(PROBLEM TO SOLVE): From the entries below, gather every line containing the string "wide".

(EXTRACTED ENTRIES):
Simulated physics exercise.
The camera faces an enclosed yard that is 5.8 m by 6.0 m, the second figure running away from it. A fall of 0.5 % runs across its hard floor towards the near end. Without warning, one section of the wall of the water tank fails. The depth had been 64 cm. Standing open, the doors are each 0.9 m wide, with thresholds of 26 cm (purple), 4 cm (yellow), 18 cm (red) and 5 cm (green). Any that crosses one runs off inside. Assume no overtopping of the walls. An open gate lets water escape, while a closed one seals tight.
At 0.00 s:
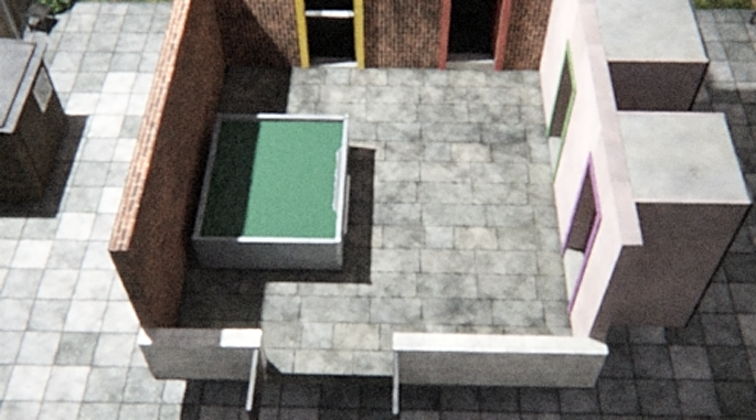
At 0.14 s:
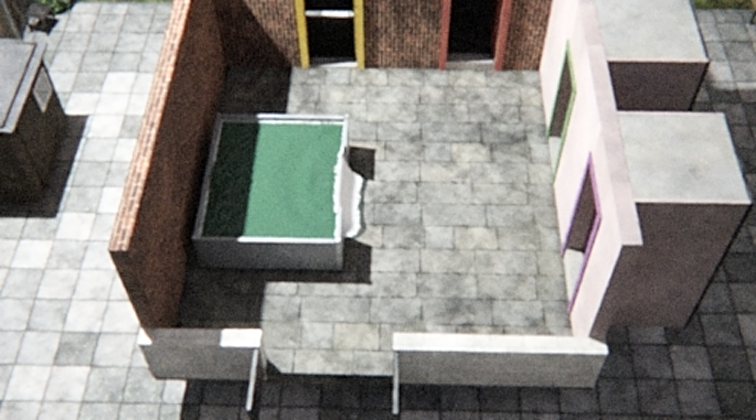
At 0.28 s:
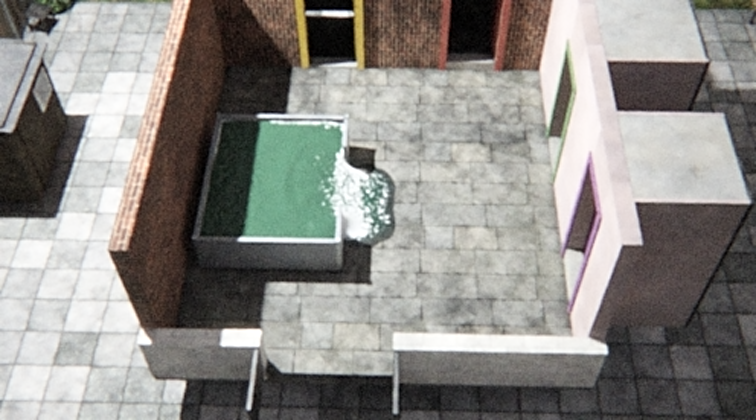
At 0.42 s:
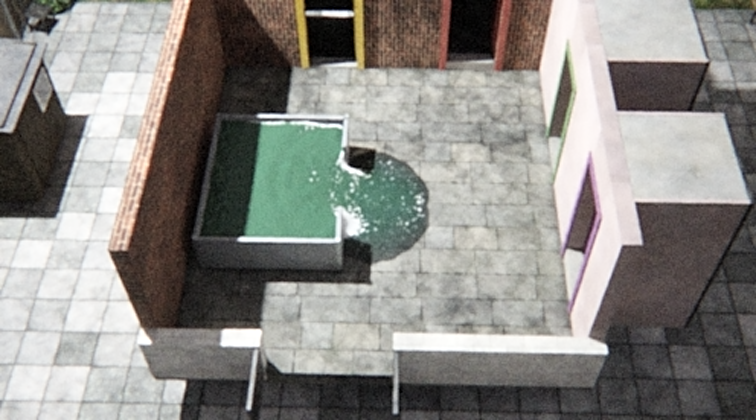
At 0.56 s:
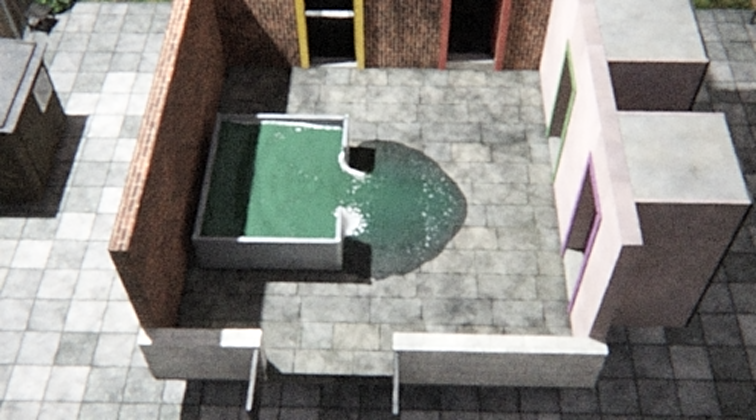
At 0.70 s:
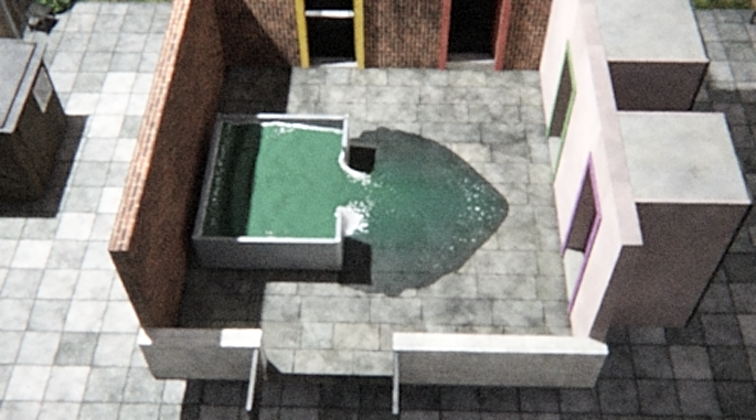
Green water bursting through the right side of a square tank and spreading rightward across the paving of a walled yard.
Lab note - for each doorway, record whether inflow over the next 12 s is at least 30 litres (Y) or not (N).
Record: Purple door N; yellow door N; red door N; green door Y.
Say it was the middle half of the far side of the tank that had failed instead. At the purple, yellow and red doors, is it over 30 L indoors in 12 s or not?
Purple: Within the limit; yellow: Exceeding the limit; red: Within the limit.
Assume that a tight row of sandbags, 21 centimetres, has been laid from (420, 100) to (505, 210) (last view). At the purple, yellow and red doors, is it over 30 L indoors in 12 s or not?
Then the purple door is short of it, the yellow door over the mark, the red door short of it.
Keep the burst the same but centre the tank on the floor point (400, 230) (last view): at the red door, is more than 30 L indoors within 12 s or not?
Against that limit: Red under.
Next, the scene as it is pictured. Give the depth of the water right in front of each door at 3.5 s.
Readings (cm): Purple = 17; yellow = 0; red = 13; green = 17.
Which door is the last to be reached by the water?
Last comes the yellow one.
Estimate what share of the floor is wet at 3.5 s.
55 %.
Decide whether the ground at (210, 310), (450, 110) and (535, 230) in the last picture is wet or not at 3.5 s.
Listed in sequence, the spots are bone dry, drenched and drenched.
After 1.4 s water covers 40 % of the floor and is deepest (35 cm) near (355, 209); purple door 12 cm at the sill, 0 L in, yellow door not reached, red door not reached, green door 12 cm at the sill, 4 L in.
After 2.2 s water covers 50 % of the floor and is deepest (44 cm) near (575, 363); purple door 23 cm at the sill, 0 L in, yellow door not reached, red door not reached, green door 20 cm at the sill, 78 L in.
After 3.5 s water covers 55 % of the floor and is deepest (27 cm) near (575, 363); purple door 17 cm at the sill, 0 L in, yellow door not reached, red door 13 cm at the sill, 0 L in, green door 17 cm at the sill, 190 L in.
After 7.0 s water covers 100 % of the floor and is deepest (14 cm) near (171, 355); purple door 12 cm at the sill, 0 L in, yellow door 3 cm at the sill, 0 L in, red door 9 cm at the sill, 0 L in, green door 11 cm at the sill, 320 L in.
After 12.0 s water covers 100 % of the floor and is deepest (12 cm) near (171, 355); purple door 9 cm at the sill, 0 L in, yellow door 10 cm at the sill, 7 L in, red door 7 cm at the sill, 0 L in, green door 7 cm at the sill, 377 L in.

* * *

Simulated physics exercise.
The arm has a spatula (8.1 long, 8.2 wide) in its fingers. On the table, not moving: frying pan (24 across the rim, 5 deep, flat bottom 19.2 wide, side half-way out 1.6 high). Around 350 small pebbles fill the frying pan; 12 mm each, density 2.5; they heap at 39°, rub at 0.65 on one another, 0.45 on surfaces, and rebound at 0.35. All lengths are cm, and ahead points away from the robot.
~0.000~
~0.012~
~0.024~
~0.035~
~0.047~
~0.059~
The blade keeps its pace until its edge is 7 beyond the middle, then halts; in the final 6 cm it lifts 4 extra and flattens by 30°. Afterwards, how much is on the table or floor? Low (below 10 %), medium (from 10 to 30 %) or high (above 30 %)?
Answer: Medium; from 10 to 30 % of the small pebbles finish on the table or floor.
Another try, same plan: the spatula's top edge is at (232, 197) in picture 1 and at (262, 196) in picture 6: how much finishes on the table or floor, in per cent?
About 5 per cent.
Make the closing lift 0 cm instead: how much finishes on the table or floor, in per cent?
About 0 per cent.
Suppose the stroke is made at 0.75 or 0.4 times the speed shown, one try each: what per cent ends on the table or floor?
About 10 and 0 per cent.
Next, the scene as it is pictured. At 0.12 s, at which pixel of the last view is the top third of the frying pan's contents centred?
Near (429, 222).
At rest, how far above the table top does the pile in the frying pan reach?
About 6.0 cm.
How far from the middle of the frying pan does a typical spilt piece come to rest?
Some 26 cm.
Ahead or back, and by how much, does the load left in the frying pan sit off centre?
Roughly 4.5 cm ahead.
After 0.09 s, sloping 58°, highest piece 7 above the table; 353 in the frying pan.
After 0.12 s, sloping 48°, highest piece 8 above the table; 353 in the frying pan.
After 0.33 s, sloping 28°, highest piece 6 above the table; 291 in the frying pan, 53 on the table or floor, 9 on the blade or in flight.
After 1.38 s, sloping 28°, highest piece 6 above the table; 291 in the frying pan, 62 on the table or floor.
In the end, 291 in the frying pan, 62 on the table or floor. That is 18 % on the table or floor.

(SOLUTION TO THIS PROBLEM):
The camera faces an enclosed yard that is 5.8 m by 6.0 m, the second figure running away from it. A fall of 0.5 % runs across its hard floor towards the near end. Without warning, one section of the wall of the water tank fails. The depth had been 64 cm. Standing open, the doors are each 0.9 m wide, with thresholds of 26 cm (purple), 4 cm (yellow), 18 cm (red) and 5 cm (green). Any that crosses one runs off inside. Assume no overtopping of the walls. An open gate lets water escape, while a closed one seals tight.
The arm has a spatula (8.1 long, 8.2 wide) in its fingers. On the table, not moving: frying pan (24 across the rim, 5 deep, flat bottom 19.2 wide, side half-way out 1.6 high). Around 350 small pebbles fill the frying pan; 12 mm each, density 2.5; they heap at 39°, rub at 0.65 on one another, 0.45 on surfaces, and rebound at 0.35. All lengths are cm, and ahead points away from the robot.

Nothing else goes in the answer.